DATA EXTRACT
╔══
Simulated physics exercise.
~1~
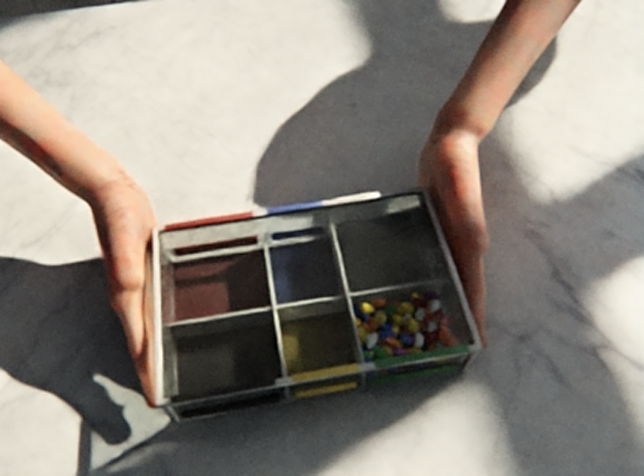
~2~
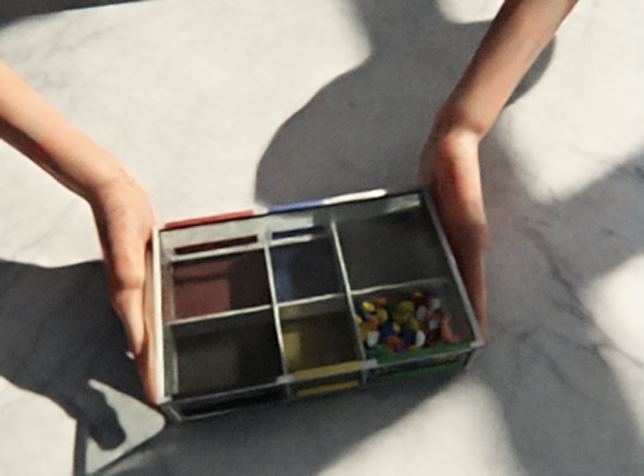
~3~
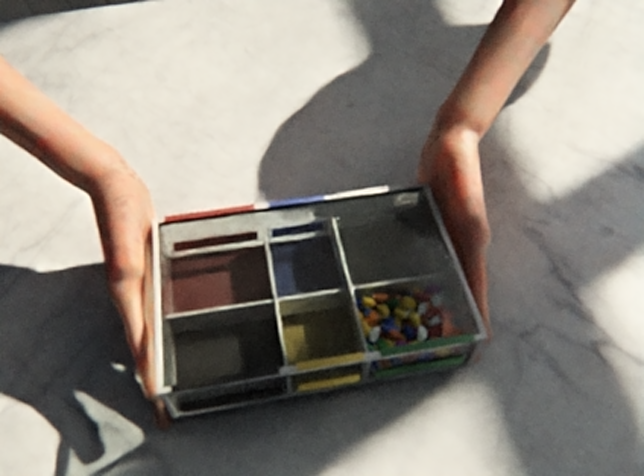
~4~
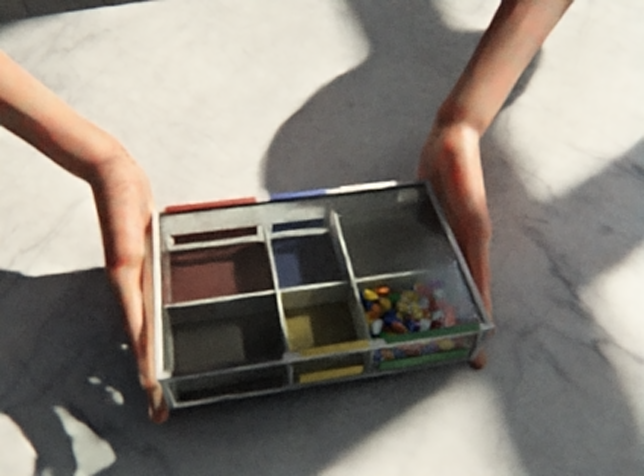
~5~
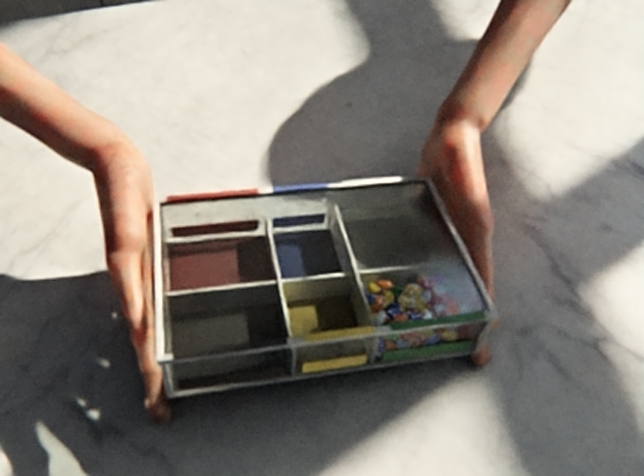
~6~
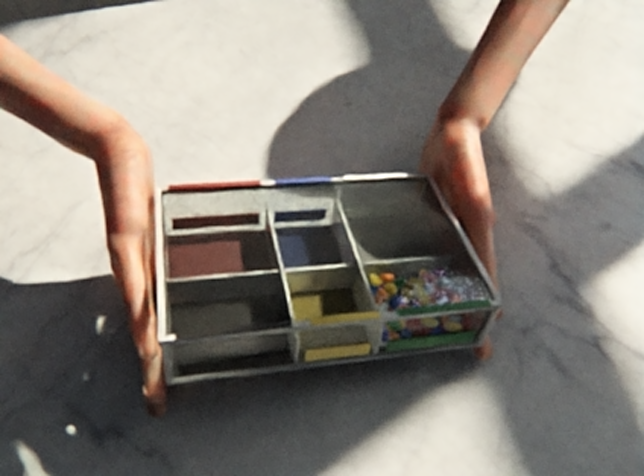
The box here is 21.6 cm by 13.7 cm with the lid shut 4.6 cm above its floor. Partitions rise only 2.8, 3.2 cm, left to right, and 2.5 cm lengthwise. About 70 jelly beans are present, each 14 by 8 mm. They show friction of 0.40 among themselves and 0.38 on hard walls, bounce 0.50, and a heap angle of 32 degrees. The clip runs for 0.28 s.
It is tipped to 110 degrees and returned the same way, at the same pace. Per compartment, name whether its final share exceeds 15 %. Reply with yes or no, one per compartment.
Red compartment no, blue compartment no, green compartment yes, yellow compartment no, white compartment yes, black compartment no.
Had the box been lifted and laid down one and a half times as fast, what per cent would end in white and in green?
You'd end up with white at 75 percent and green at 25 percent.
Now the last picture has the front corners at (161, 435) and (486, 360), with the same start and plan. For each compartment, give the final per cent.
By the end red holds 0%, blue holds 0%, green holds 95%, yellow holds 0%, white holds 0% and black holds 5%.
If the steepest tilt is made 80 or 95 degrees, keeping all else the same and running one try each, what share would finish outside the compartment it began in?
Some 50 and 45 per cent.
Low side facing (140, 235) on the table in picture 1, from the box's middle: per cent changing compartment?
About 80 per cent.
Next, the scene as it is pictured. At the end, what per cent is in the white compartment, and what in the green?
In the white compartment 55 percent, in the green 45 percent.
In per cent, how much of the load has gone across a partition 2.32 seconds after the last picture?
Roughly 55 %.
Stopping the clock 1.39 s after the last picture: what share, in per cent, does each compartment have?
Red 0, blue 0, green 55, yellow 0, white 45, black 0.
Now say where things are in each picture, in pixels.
╚══
PROBLEM TO WORK ON
From the line that contains "If the steepest" down to the last line of the listing above, repeat each line exactly, and include nothing else.

EXERCISE RESULT
If the steepest tilt is made 80 or 95 degrees, keeping all else the same and running one try each, what share would finish outside the compartment it began in?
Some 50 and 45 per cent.
Low side facing (140, 235) on the table in picture 1, from the box's middle: per cent changing compartment?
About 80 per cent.
Next, the scene as it is pictured. At the end, what per cent is in the white compartment, and what in the green?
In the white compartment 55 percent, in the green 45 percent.
In per cent, how much of the load has gone across a partition 2.32 seconds after the last picture?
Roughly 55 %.
Stopping the clock 1.39 s after the last picture: what share, in per cent, does each compartment have?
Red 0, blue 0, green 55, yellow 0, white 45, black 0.
Now say where things are in each picture, in pixels.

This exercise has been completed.